From the listing below, extract every line in which the word "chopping" appears.

# start of GIVEN DATA

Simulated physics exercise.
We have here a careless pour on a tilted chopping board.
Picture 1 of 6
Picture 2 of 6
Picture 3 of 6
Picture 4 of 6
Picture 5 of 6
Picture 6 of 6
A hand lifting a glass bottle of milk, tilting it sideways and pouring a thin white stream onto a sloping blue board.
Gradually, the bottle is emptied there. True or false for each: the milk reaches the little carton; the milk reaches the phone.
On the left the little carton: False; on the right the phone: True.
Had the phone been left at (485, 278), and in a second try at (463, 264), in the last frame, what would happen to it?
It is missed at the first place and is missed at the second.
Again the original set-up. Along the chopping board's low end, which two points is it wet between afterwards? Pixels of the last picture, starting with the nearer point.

# end of GIVEN DATA

▶ **RESULT**
We have here a careless pour on a tilted chopping board.
Again the original set-up. Along the chopping board's low end, which two points is it wet between afterwards? Pixels of the last picture, starting with the nearer point.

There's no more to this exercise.